▸ Exercise description: All of the data should be output character for character, except the pictures.

:: Information shown

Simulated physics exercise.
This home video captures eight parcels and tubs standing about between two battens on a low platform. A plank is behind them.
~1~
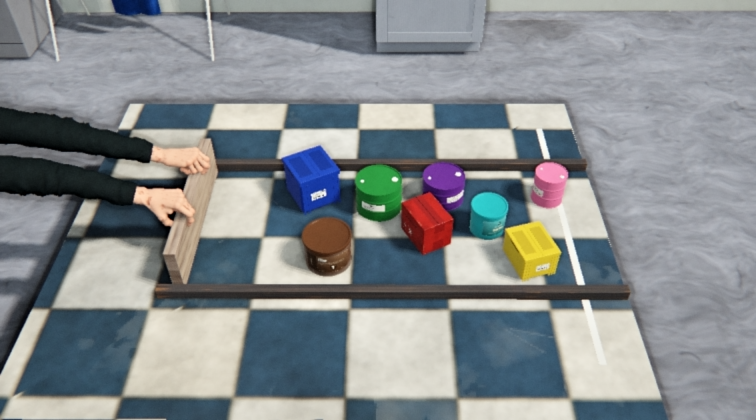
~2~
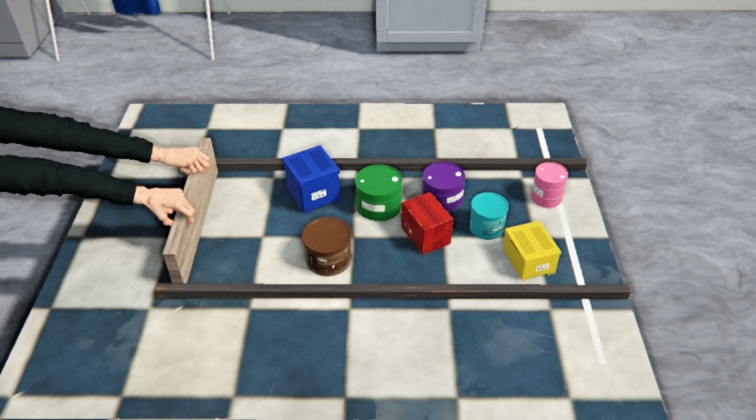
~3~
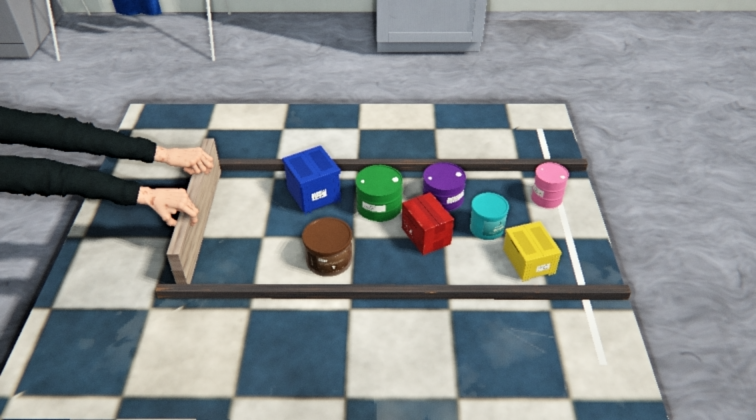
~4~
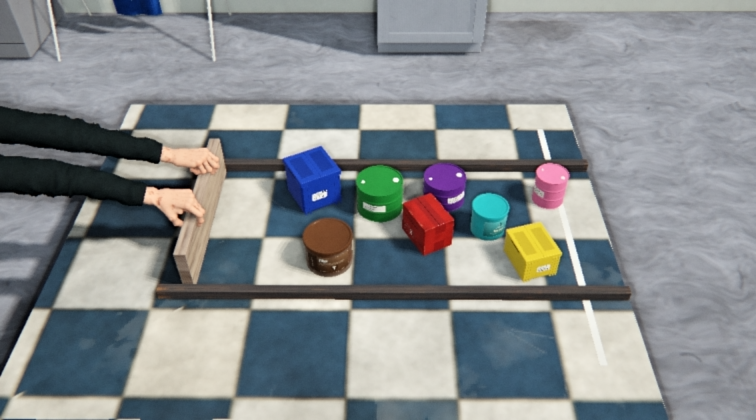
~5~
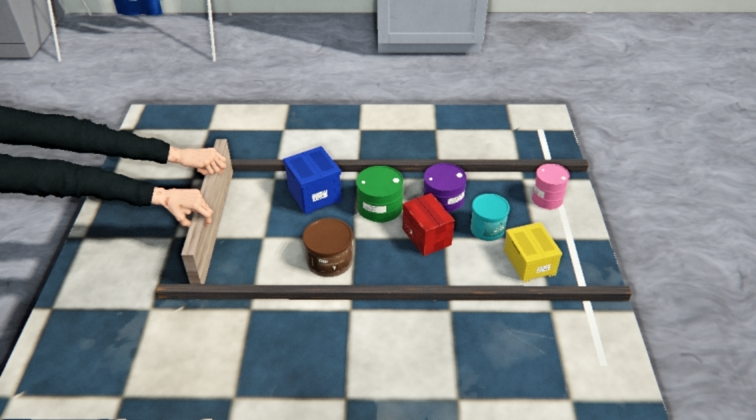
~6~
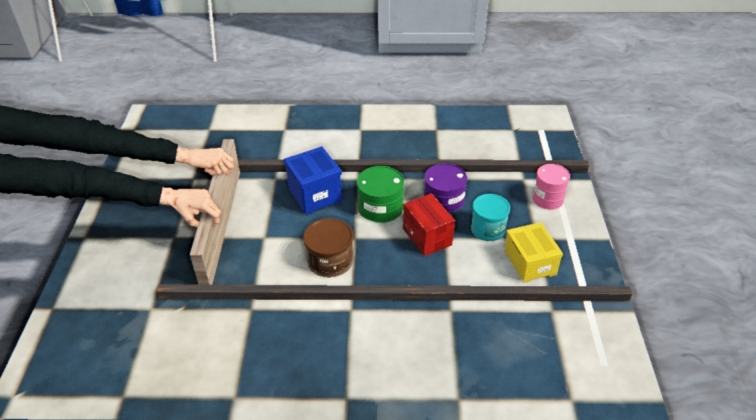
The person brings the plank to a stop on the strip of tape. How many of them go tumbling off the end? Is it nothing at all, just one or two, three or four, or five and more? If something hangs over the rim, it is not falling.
Five at the least fall.
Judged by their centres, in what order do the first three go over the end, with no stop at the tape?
Pink canister, purple canister, green canister.
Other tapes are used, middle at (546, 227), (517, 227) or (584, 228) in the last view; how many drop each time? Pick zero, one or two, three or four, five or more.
In the order of the places given: Five or over; one to two; at least five.
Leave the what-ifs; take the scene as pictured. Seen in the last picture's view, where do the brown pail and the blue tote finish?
Roughly (604, 253), and the other roughly (586, 187).
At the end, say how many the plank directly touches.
All in all, 3.
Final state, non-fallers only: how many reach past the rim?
3.
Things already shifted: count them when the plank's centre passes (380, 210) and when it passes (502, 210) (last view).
In order, the tallies are 5 and 8.
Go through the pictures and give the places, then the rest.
In the first picture, pink canister (549, 186); yellow tote (530, 251); turquoise pail (488, 217); plank (193, 209); tape (565, 226).
In the second picture, yellow tote (530, 251); purple canister (443, 187).
In the third picture, turquoise pail (488, 217); plank (197, 209).
In the fourth picture, pink canister (550, 186); brown pail (329, 248).
In the fifth picture, yellow tote (532, 252); green canister (380, 194).
In the sixth picture, pink canister (551, 187); yellow tote (532, 252); turquoise pail (490, 218); plank (218, 209); tape (567, 227).
Soon after, none off yet; pink canister at rest near (551, 187); yellow tote at rest near (532, 252); turquoise pail at rest near (490, 218).
After that, none off yet; pink canister displaced a little near (567, 192); yellow tote displaced a little near (535, 256); turquoise pail displaced about its own width near (531, 225).
In the end, the number that fall off is five or more; gone, green canister, purple canister, turquoise pail, yellow tote and pink canister.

::::

▸ Task response:
Simulated physics exercise.
This home video captures eight parcels and tubs standing about between two battens on a low platform. A plank is behind them.
~1~
~2~
~3~
~4~
~5~
~6~
The person brings the plank to a stop on the strip of tape. How many of them go tumbling off the end? Is it nothing at all, just one or two, three or four, or five and more? If something hangs over the rim, it is not falling.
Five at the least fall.
Judged by their centres, in what order do the first three go over the end, with no stop at the tape?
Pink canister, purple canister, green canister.
Other tapes are used, middle at (546, 227), (517, 227) or (584, 228) in the last view; how many drop each time? Pick zero, one or two, three or four, five or more.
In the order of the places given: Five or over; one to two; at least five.
Leave the what-ifs; take the scene as pictured. Seen in the last picture's view, where do the brown pail and the blue tote finish?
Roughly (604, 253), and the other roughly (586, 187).
At the end, say how many the plank directly touches.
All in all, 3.
Final state, non-fallers only: how many reach past the rim?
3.
Things already shifted: count them when the plank's centre passes (380, 210) and when it passes (502, 210) (last view).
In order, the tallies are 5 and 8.
Go through the pictures and give the places, then the rest.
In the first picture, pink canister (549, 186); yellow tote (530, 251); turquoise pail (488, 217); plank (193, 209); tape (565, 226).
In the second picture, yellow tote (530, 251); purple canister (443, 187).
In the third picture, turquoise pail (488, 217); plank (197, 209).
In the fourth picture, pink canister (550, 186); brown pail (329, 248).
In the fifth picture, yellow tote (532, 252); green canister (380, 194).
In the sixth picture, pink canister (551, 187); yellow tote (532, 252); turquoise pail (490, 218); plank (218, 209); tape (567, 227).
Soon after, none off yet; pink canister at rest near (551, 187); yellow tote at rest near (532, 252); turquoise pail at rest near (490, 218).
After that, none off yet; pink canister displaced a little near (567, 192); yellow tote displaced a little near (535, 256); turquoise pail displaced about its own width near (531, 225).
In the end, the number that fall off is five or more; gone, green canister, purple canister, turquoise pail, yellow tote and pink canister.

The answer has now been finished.